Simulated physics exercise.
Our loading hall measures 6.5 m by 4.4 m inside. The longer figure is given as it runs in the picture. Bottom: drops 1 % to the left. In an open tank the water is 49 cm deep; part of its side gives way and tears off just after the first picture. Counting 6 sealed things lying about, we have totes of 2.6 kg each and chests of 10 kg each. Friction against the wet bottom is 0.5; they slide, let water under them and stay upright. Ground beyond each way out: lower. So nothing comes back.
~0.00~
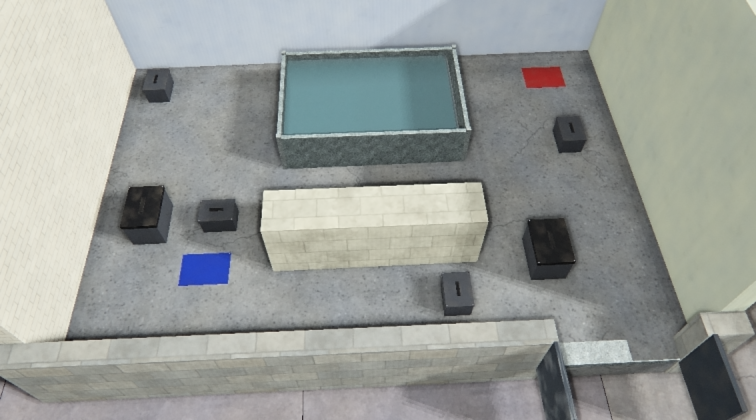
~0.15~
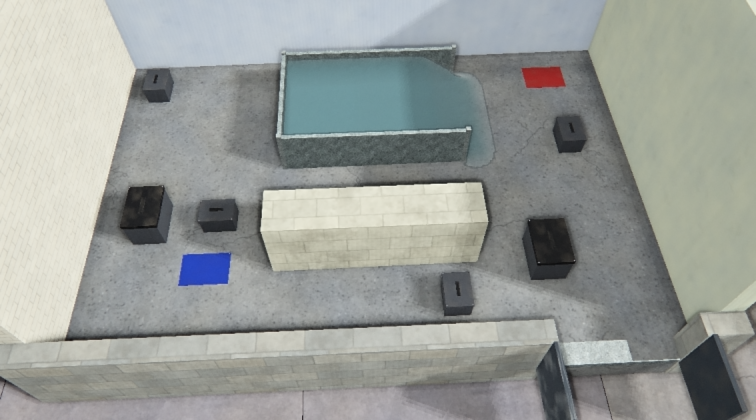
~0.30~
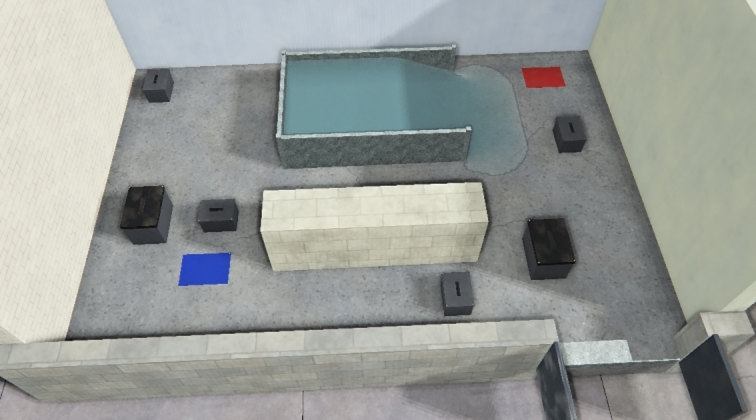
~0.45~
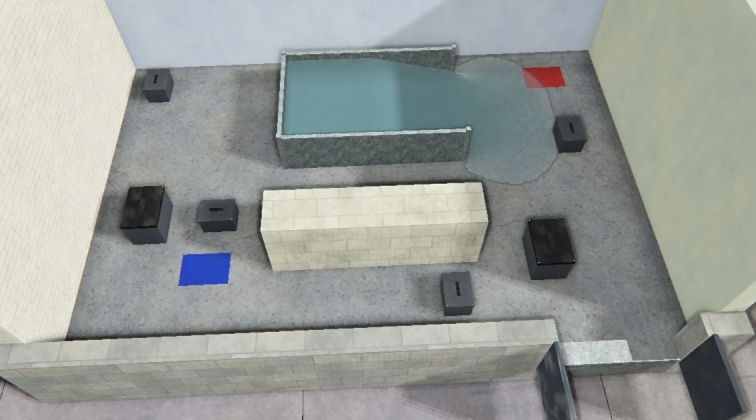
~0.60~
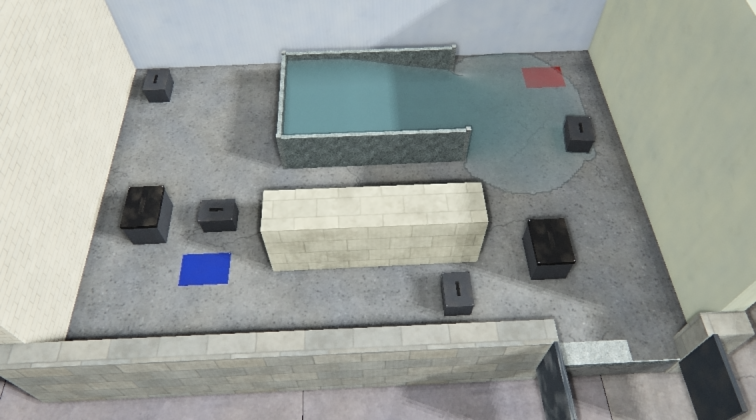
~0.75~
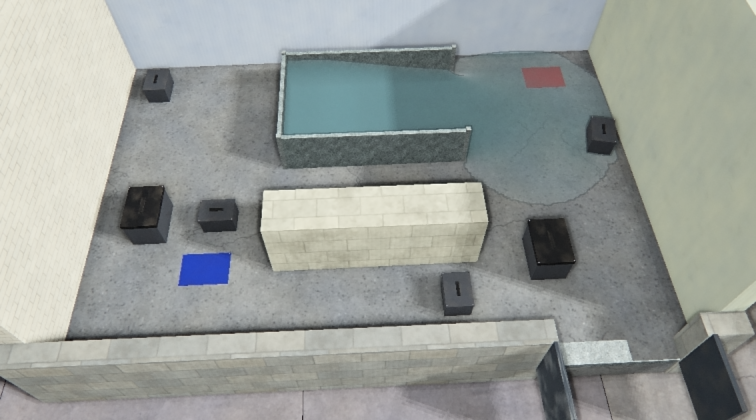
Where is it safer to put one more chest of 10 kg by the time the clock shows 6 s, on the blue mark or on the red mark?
On the blue mark.
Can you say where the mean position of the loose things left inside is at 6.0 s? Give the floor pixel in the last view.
The centre is close to (246, 223).
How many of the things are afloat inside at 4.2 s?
Tally: 0 of them.
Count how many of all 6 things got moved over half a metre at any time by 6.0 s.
The total is 3.
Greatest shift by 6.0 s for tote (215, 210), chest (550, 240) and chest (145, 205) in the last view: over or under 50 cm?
Listed order: Within the mark, beyond the mark and within the mark.
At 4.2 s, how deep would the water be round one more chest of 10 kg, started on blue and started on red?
Depth in order asked: 0 cm, then 13 cm.
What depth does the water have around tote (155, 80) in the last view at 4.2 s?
Around 0 centimetres.
After 1.2 s on blue it would be 0 cm off in 0 cm of water; on red it would be 49 cm off in 9 cm of water.
After 2.7 s on blue it would be 0 cm off in 0 cm of water; on red it would be 49 cm off in 28 cm of water.
After 4.2 s on blue it would be 0 cm off in 0 cm of water; on red it would be 67 cm off in 13 cm of water.
After 6.0 s on blue it would be 0 cm off in 0 cm of water; on red it would be 125 cm off in 6 cm of water.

————————

● **Work to complete**:
Print out the whole of the material word for word, without pictures.

● **Correct response**:
Simulated physics exercise.
Our loading hall measures 6.5 m by 4.4 m inside. The longer figure is given as it runs in the picture. Bottom: drops 1 % to the left. In an open tank the water is 49 cm deep; part of its side gives way and tears off just after the first picture. Counting 6 sealed things lying about, we have totes of 2.6 kg each and chests of 10 kg each. Friction against the wet bottom is 0.5; they slide, let water under them and stay upright. Ground beyond each way out: lower. So nothing comes back.
~0.00~
~0.15~
~0.30~
~0.45~
~0.60~
~0.75~
Where is it safer to put one more chest of 10 kg by the time the clock shows 6 s, on the blue mark or on the red mark?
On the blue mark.
Can you say where the mean position of the loose things left inside is at 6.0 s? Give the floor pixel in the last view.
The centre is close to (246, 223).
How many of the things are afloat inside at 4.2 s?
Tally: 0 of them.
Count how many of all 6 things got moved over half a metre at any time by 6.0 s.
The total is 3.
Greatest shift by 6.0 s for tote (215, 210), chest (550, 240) and chest (145, 205) in the last view: over or under 50 cm?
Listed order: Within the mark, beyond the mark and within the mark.
At 4.2 s, how deep would the water be round one more chest of 10 kg, started on blue and started on red?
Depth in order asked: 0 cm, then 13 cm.
What depth does the water have around tote (155, 80) in the last view at 4.2 s?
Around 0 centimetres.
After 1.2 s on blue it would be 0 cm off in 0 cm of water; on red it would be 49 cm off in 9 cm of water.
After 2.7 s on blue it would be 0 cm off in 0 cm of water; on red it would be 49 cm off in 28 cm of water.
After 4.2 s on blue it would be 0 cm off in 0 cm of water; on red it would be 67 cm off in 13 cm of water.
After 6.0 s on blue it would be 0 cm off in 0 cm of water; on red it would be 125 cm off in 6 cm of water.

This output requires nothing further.